- Problem to work on:
Skip any picture you find and retype all the remaining lines exactly.

- Information provided:

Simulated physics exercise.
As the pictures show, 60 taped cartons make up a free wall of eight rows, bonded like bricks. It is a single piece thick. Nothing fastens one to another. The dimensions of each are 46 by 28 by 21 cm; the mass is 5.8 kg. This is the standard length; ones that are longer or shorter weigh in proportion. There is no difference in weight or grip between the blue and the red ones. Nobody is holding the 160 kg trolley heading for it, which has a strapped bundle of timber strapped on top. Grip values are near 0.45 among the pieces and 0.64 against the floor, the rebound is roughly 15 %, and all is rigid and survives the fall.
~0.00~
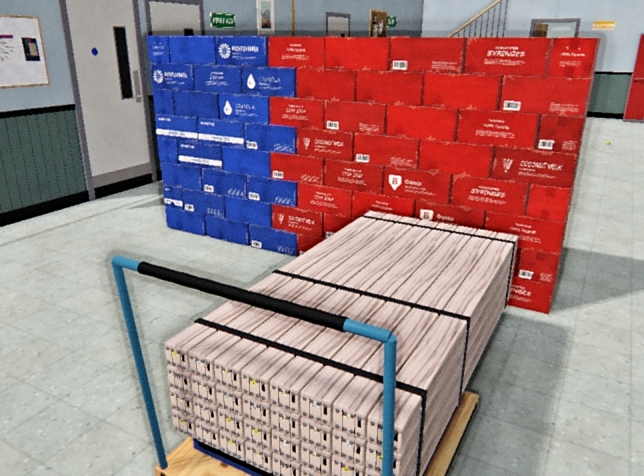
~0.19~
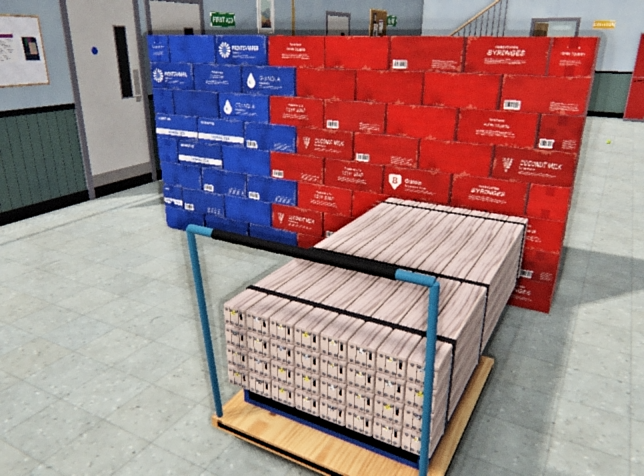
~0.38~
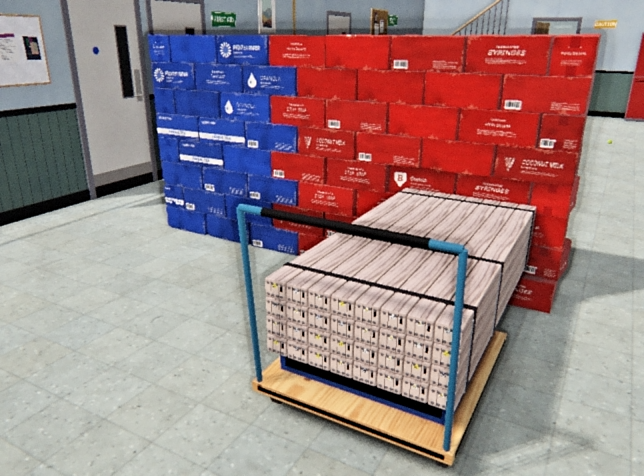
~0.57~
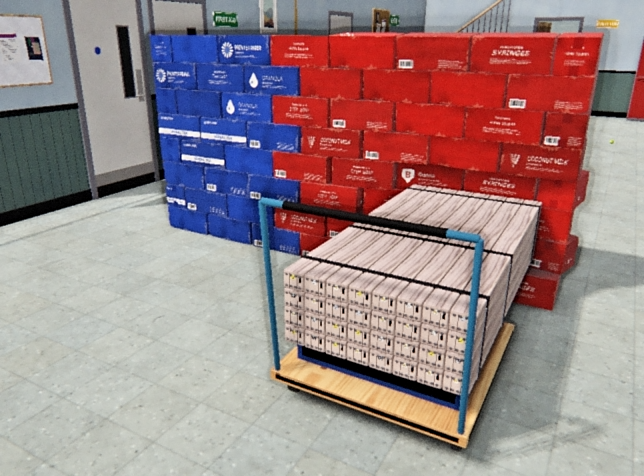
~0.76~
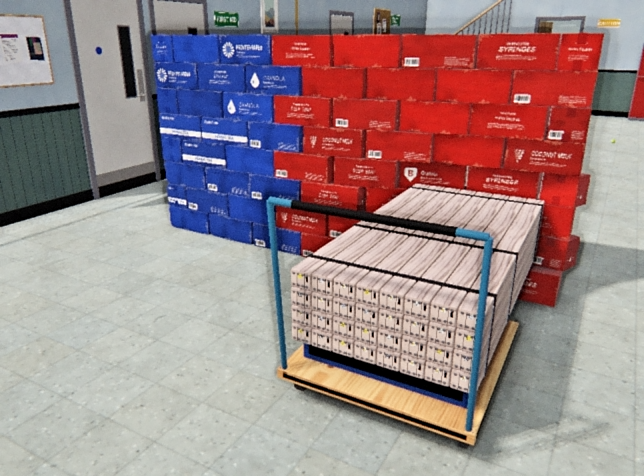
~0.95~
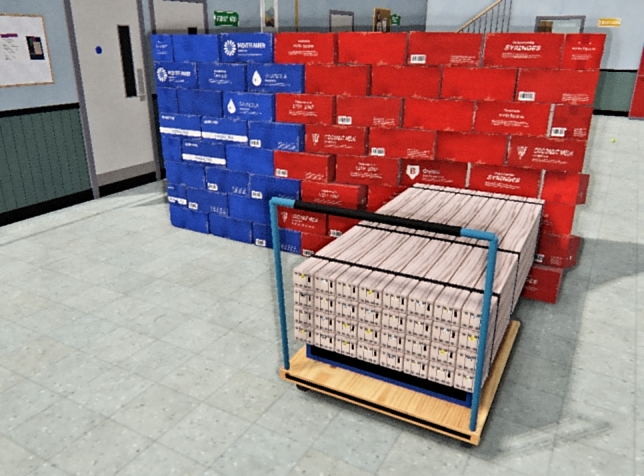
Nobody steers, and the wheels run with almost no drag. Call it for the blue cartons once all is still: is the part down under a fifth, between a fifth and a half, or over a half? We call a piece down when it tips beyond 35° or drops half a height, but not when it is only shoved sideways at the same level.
Down part: Under a fifth.
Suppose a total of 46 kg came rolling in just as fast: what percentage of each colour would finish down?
Blue 0, red 0 %.
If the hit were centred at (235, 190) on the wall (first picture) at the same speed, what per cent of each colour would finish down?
That would leave blue at 80 % and red at 40 %.
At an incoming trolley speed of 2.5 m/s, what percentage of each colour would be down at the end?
Result - blue: 10%; red: 80%.
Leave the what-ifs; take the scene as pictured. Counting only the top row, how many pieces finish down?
The number comes to 6.
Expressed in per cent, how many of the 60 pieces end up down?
I'd put it at about 50 percent.
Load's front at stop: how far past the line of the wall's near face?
Something like 20 cm.
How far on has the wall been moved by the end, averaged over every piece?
On average the pieces end up around 65 cm further on.
After 1.34 s, load 21 cm past the wall's line, stopped; none of the 24 blue cartons down (0 of 60 in all colours); top blue carton unmoved; top red carton 16° from how it stood, 7 cm lower.
After 1.70 s, load 21 cm past the wall's line, stopped; 2 of the 24 blue cartons down (30 of 60 in all colours); top blue carton unmoved; top red carton 45° from how it stood, 48 cm lower.
After 2.20 s, load 21 cm past the wall's line, stopped; 2 of the 24 blue cartons down (30 of 60 in all colours); top blue carton unmoved; top red carton upside down.
In the end (3.3 s), load 21 cm past the wall's line, stopped; 2 of the 24 blue cartons down (30 of 60 in all colours); top blue carton unmoved; top red carton upside down. That is 8 per cent. From the last view, middles, top blue carton near (207, 48), top red carton near (504, 180).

- Answer to this task:
Simulated physics exercise.
As the pictures show, 60 taped cartons make up a free wall of eight rows, bonded like bricks. It is a single piece thick. Nothing fastens one to another. The dimensions of each are 46 by 28 by 21 cm; the mass is 5.8 kg. This is the standard length; ones that are longer or shorter weigh in proportion. There is no difference in weight or grip between the blue and the red ones. Nobody is holding the 160 kg trolley heading for it, which has a strapped bundle of timber strapped on top. Grip values are near 0.45 among the pieces and 0.64 against the floor, the rebound is roughly 15 %, and all is rigid and survives the fall.
~0.00~
~0.19~
~0.38~
~0.57~
~0.76~
~0.95~
Nobody steers, and the wheels run with almost no drag. Call it for the blue cartons once all is still: is the part down under a fifth, between a fifth and a half, or over a half? We call a piece down when it tips beyond 35° or drops half a height, but not when it is only shoved sideways at the same level.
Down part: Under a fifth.
Suppose a total of 46 kg came rolling in just as fast: what percentage of each colour would finish down?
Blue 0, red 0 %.
If the hit were centred at (235, 190) on the wall (first picture) at the same speed, what per cent of each colour would finish down?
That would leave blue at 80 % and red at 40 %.
At an incoming trolley speed of 2.5 m/s, what percentage of each colour would be down at the end?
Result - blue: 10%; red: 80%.
Leave the what-ifs; take the scene as pictured. Counting only the top row, how many pieces finish down?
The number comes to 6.
Expressed in per cent, how many of the 60 pieces end up down?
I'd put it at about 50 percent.
Load's front at stop: how far past the line of the wall's near face?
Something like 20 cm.
How far on has the wall been moved by the end, averaged over every piece?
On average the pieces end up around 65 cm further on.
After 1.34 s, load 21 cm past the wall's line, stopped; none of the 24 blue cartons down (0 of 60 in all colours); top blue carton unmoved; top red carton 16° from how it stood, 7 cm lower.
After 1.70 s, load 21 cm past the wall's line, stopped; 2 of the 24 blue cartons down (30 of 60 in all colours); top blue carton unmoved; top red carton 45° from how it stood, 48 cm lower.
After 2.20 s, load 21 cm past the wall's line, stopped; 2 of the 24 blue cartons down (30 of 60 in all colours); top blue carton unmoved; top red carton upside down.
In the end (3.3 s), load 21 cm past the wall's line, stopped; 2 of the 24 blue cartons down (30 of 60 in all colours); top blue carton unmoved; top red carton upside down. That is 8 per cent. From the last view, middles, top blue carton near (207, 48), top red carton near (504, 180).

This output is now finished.